__What is required__
All lines from the one with "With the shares" to the end need to be copied exactly, with nothing before them.

__Given information__
○ ○ ○ ○
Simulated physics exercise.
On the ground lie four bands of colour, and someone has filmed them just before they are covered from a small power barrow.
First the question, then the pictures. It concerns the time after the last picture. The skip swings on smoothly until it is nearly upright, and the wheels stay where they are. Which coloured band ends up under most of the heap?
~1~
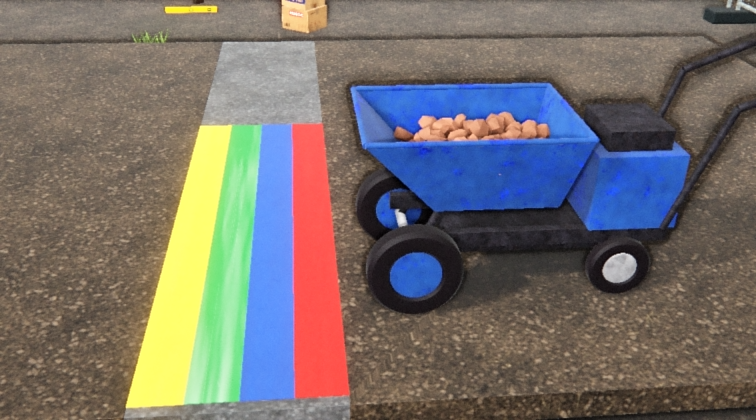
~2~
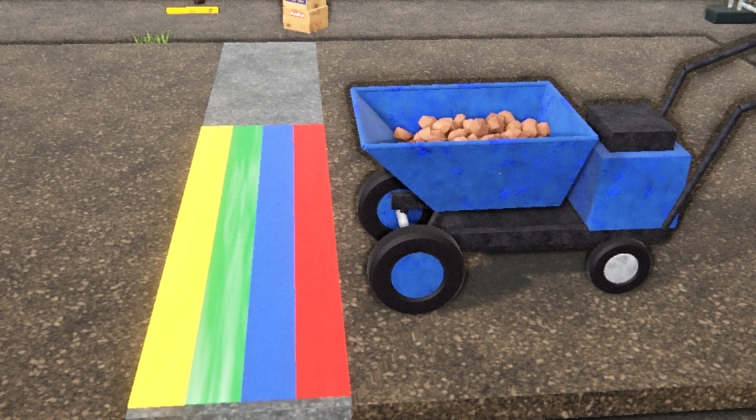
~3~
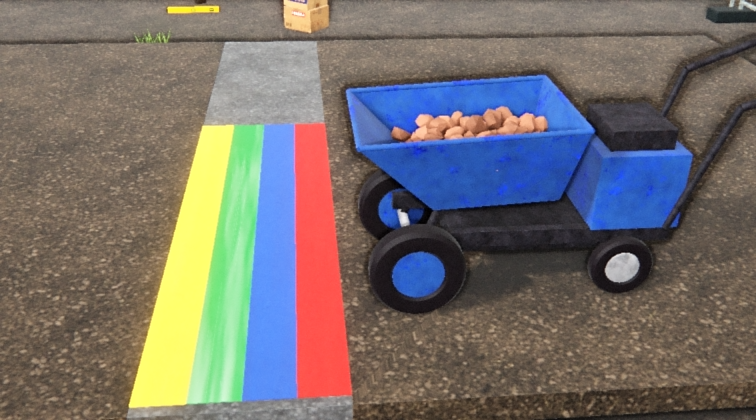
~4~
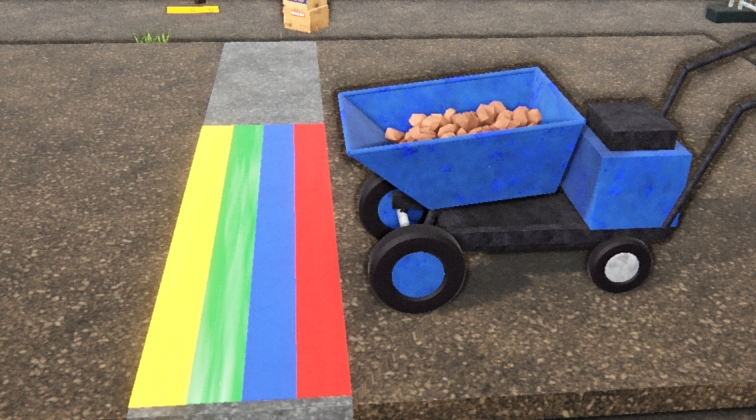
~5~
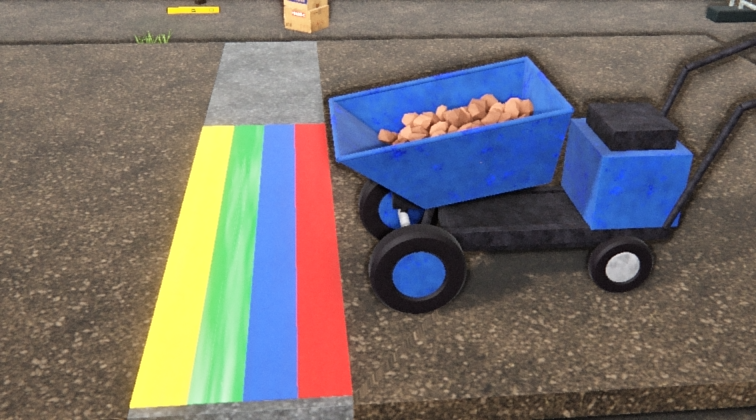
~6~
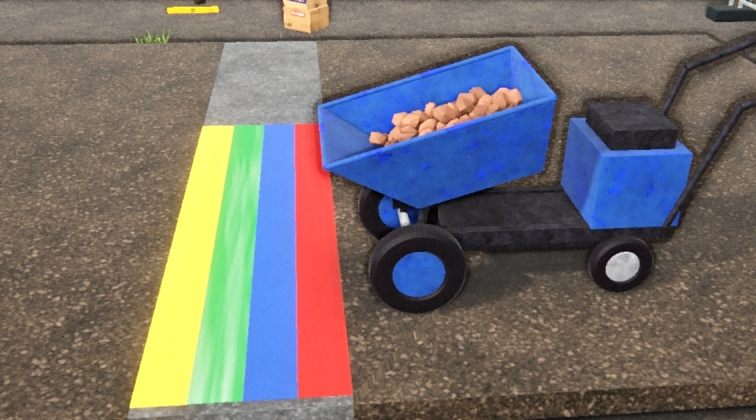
The green one.
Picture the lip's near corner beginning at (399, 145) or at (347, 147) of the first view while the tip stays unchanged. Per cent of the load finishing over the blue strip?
The first gives close to 40 per cent and the second 0 per cent.
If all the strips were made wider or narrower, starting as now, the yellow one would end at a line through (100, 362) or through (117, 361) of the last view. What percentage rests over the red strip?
The first one comes out at 0 percent, while the second comes out at 0 percent.
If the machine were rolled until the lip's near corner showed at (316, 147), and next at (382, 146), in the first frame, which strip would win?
First attempt: The yellow strip. Second attempt: The green strip.
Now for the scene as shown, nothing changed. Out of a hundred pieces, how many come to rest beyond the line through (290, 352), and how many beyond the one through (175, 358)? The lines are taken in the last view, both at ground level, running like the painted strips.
First 90 in a hundred, second 30 in a hundred.
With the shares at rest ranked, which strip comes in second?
Number two is yellow.
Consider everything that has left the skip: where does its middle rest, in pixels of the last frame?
○ ○ ○ ○
__Correct answer__
With the shares at rest ranked, which strip comes in second?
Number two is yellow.
Consider everything that has left the skip: where does its middle rest, in pixels of the last frame?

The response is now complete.